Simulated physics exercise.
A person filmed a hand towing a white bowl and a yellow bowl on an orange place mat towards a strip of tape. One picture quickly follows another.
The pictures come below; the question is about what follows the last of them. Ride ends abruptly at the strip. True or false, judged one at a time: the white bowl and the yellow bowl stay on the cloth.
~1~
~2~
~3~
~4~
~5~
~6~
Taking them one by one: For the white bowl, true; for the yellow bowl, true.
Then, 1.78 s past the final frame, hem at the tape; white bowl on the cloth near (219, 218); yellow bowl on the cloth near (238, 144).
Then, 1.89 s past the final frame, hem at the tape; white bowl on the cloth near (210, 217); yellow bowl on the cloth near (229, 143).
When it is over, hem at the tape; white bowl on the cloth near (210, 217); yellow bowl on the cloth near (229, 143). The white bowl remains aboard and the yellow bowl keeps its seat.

...

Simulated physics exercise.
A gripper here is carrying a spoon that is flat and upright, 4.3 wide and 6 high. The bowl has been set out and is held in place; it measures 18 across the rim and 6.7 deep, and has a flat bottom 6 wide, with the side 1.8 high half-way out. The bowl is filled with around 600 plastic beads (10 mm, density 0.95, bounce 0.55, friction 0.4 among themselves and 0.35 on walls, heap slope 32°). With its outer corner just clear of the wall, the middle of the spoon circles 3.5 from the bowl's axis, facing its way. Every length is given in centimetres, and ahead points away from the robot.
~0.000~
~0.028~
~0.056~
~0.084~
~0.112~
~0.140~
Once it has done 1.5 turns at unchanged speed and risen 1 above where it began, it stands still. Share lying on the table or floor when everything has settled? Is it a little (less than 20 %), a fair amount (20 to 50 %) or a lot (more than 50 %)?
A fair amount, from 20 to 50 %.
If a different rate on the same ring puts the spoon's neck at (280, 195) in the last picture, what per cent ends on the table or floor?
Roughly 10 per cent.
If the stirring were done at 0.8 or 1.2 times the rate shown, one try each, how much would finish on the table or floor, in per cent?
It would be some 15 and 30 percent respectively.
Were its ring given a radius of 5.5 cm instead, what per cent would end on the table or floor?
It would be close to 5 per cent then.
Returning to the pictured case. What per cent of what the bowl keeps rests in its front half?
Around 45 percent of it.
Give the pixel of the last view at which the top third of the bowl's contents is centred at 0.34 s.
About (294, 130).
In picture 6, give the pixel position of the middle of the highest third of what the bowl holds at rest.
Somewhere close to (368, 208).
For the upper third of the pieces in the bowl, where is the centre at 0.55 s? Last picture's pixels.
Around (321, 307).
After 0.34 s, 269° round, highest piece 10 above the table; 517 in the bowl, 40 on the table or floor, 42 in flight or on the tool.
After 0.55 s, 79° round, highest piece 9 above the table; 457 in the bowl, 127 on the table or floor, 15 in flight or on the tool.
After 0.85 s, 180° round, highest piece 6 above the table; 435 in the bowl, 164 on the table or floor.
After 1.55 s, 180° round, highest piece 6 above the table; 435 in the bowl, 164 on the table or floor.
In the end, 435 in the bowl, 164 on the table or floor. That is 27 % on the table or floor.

* * *

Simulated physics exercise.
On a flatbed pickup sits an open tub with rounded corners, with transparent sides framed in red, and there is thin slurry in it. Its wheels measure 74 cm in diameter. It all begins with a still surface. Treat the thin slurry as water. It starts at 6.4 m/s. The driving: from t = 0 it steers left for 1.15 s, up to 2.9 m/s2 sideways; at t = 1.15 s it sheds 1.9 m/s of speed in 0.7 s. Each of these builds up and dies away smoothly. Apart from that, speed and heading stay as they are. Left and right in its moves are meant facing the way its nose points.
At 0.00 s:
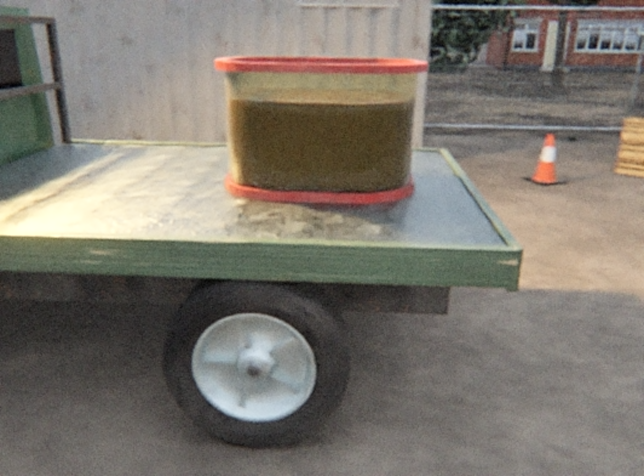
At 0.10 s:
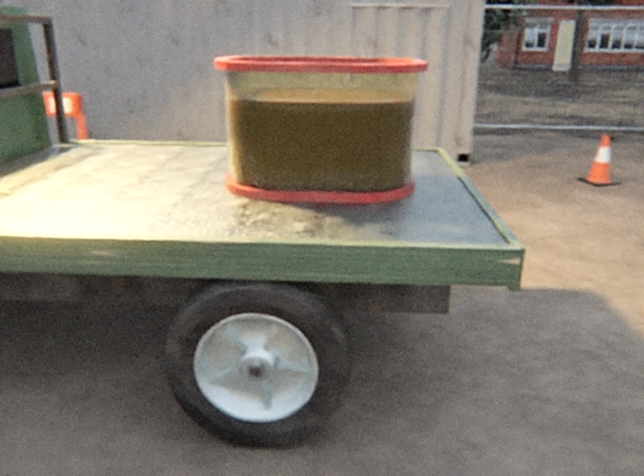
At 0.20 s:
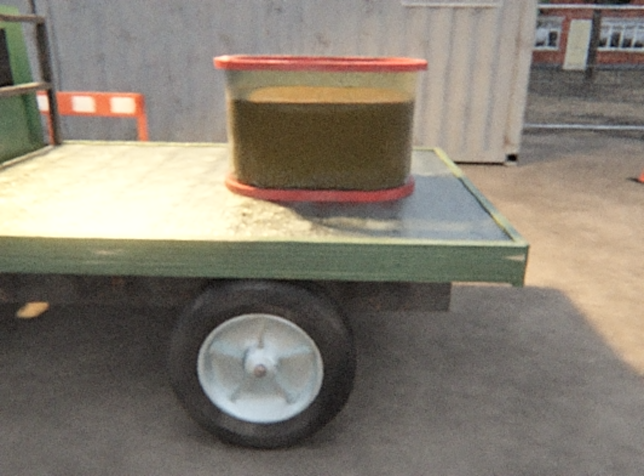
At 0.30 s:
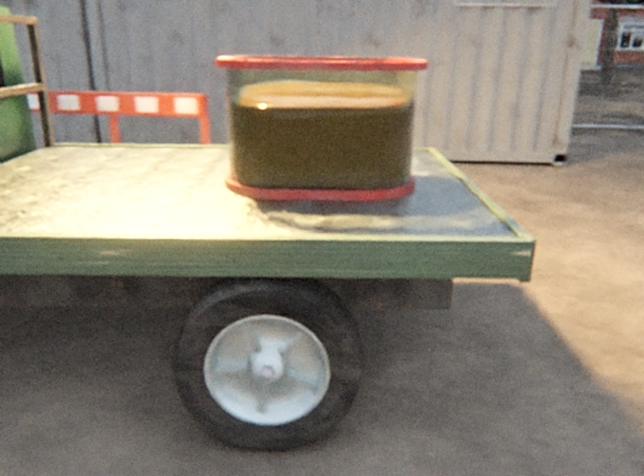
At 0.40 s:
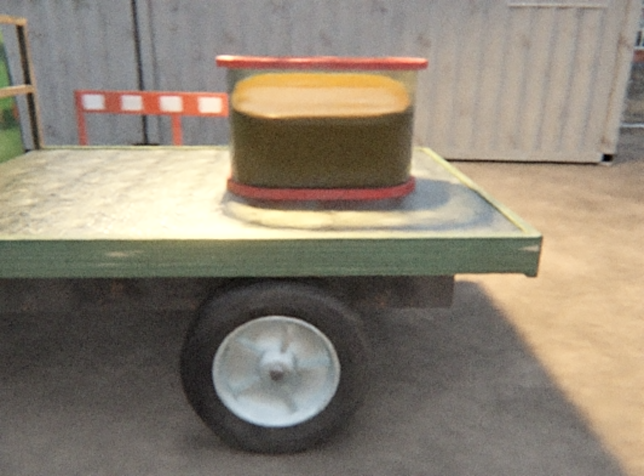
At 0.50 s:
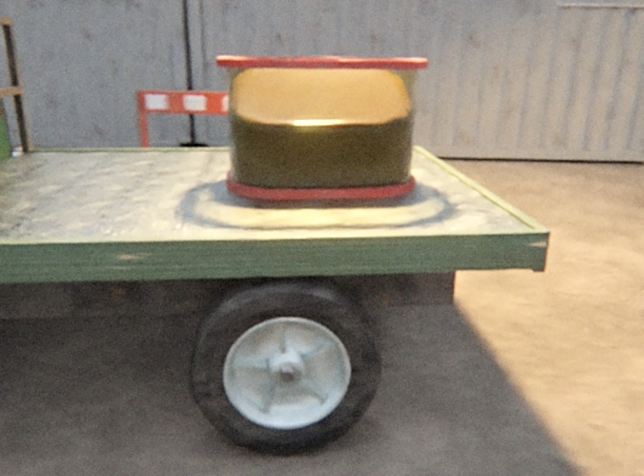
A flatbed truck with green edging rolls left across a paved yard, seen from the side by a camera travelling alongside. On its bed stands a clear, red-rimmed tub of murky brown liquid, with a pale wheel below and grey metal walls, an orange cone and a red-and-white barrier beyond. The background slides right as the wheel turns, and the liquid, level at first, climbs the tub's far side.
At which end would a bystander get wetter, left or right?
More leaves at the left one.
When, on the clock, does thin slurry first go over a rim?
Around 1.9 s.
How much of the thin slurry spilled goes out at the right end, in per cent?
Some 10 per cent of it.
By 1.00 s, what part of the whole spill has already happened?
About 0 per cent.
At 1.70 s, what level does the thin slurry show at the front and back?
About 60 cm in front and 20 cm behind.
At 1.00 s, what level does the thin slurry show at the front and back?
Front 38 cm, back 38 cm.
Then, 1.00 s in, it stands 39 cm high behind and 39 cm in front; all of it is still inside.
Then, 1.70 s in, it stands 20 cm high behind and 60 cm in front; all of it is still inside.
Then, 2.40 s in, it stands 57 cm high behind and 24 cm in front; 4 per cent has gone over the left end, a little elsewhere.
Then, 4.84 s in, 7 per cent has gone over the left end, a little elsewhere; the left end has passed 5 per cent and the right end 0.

**Task details:** Copy each line above where the string "place" occurs.

**Full output:**
A person filmed a hand towing a white bowl and a yellow bowl on an orange place mat towards a strip of tape. One picture quickly follows another.
A gripper here is carrying a spoon that is flat and upright, 4.3 wide and 6 high. The bowl has been set out and is held in place; it measures 18 across the rim and 6.7 deep, and has a flat bottom 6 wide, with the side 1.8 high half-way out. The bowl is filled with around 600 plastic beads (10 mm, density 0.95, bounce 0.55, friction 0.4 among themselves and 0.35 on walls, heap slope 32°). With its outer corner just clear of the wall, the middle of the spoon circles 3.5 from the bowl's axis, facing its way. Every length is given in centimetres, and ahead points away from the robot.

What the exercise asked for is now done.